*WHAT YOU ARE ASKED TO DO*
Pictures stay out of the copy; restate everything else in the material exactly.

*DATA*

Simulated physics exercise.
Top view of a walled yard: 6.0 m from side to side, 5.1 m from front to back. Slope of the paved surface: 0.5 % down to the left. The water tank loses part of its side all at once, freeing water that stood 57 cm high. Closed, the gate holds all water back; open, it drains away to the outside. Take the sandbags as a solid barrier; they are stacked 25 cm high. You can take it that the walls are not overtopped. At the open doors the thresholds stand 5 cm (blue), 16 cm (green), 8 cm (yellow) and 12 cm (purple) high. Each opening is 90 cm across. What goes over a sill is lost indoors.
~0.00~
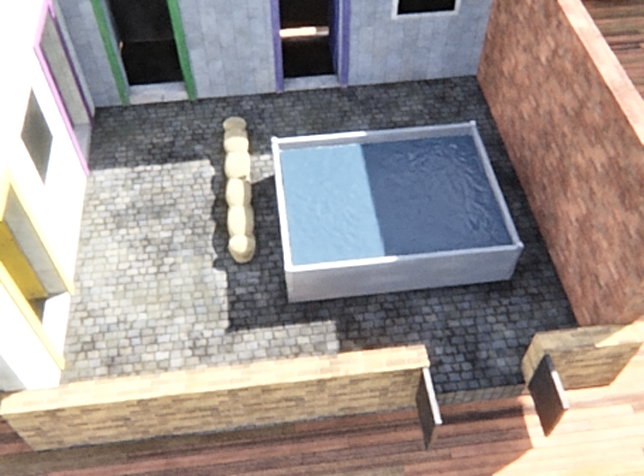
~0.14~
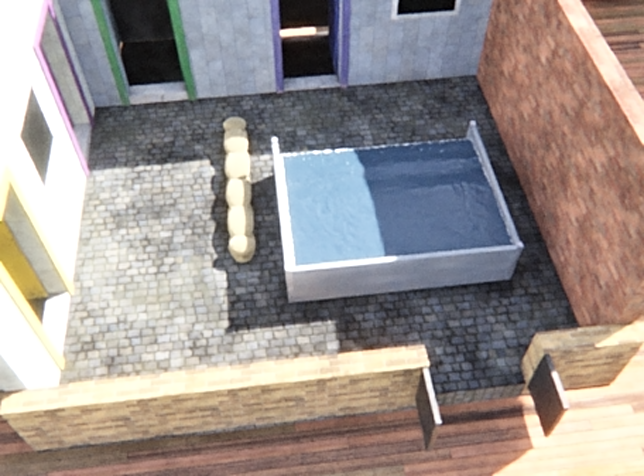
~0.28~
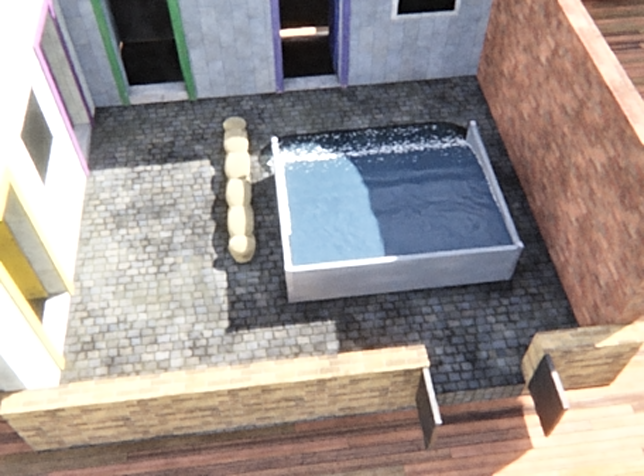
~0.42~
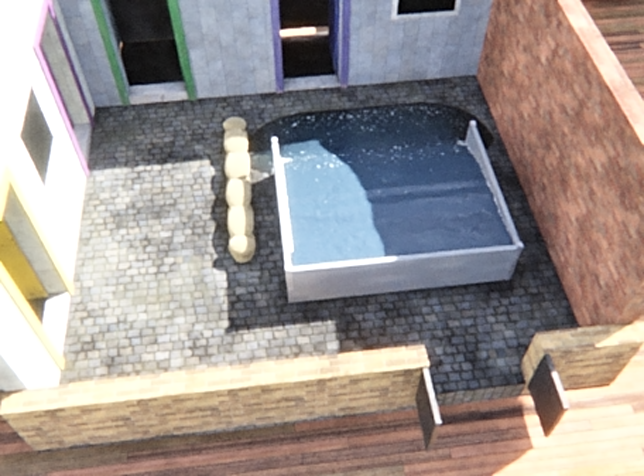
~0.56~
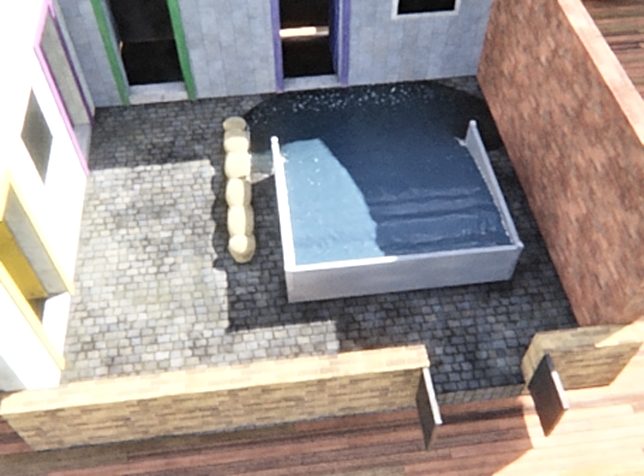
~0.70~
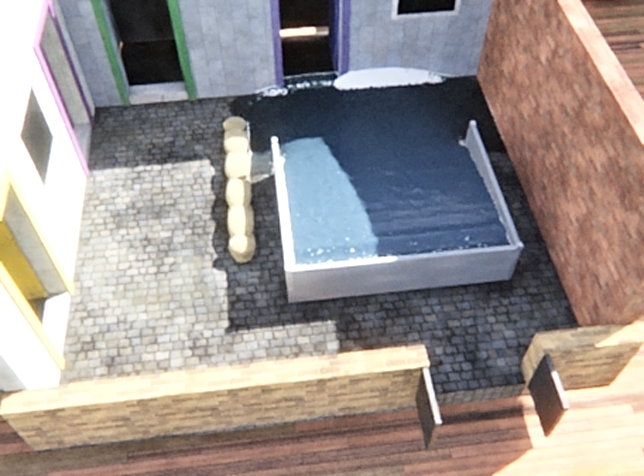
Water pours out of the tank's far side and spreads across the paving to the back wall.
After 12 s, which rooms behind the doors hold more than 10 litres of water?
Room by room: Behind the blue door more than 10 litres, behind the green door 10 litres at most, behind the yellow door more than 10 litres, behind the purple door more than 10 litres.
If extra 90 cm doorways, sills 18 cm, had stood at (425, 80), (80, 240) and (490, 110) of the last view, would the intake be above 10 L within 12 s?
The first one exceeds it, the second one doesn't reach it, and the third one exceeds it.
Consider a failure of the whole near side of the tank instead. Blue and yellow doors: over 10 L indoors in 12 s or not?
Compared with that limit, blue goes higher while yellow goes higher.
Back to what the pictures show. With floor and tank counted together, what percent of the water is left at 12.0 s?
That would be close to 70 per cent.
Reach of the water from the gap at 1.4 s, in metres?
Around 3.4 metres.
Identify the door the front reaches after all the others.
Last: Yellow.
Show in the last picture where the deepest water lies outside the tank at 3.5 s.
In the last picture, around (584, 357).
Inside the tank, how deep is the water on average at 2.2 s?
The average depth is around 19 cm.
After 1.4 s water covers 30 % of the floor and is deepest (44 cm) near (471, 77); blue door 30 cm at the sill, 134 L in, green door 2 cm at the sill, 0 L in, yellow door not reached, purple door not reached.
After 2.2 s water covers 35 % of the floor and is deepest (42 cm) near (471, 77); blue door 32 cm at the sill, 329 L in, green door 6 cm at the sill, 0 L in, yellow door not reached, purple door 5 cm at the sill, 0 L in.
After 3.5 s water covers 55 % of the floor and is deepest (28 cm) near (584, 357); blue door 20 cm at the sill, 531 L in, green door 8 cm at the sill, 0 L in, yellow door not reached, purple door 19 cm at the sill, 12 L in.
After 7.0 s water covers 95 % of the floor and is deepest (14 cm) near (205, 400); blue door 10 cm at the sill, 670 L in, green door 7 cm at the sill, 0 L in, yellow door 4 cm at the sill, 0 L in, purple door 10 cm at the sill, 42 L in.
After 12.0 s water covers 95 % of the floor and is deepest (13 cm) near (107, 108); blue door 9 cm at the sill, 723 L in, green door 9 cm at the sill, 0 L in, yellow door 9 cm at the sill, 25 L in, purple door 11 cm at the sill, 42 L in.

*PROBLEM SOLUTION*
Simulated physics exercise.
Top view of a walled yard: 6.0 m from side to side, 5.1 m from front to back. Slope of the paved surface: 0.5 % down to the left. The water tank loses part of its side all at once, freeing water that stood 57 cm high. Closed, the gate holds all water back; open, it drains away to the outside. Take the sandbags as a solid barrier; they are stacked 25 cm high. You can take it that the walls are not overtopped. At the open doors the thresholds stand 5 cm (blue), 16 cm (green), 8 cm (yellow) and 12 cm (purple) high. Each opening is 90 cm across. What goes over a sill is lost indoors.
~0.00~
~0.14~
~0.28~
~0.42~
~0.56~
~0.70~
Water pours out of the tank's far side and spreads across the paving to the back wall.
After 12 s, which rooms behind the doors hold more than 10 litres of water?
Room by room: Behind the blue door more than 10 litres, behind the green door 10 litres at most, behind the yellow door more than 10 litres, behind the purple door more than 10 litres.
If extra 90 cm doorways, sills 18 cm, had stood at (425, 80), (80, 240) and (490, 110) of the last view, would the intake be above 10 L within 12 s?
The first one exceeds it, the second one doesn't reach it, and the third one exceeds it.
Consider a failure of the whole near side of the tank instead. Blue and yellow doors: over 10 L indoors in 12 s or not?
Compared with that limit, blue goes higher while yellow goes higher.
Back to what the pictures show. With floor and tank counted together, what percent of the water is left at 12.0 s?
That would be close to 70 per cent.
Reach of the water from the gap at 1.4 s, in metres?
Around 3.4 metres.
Identify the door the front reaches after all the others.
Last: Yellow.
Show in the last picture where the deepest water lies outside the tank at 3.5 s.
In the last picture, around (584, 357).
Inside the tank, how deep is the water on average at 2.2 s?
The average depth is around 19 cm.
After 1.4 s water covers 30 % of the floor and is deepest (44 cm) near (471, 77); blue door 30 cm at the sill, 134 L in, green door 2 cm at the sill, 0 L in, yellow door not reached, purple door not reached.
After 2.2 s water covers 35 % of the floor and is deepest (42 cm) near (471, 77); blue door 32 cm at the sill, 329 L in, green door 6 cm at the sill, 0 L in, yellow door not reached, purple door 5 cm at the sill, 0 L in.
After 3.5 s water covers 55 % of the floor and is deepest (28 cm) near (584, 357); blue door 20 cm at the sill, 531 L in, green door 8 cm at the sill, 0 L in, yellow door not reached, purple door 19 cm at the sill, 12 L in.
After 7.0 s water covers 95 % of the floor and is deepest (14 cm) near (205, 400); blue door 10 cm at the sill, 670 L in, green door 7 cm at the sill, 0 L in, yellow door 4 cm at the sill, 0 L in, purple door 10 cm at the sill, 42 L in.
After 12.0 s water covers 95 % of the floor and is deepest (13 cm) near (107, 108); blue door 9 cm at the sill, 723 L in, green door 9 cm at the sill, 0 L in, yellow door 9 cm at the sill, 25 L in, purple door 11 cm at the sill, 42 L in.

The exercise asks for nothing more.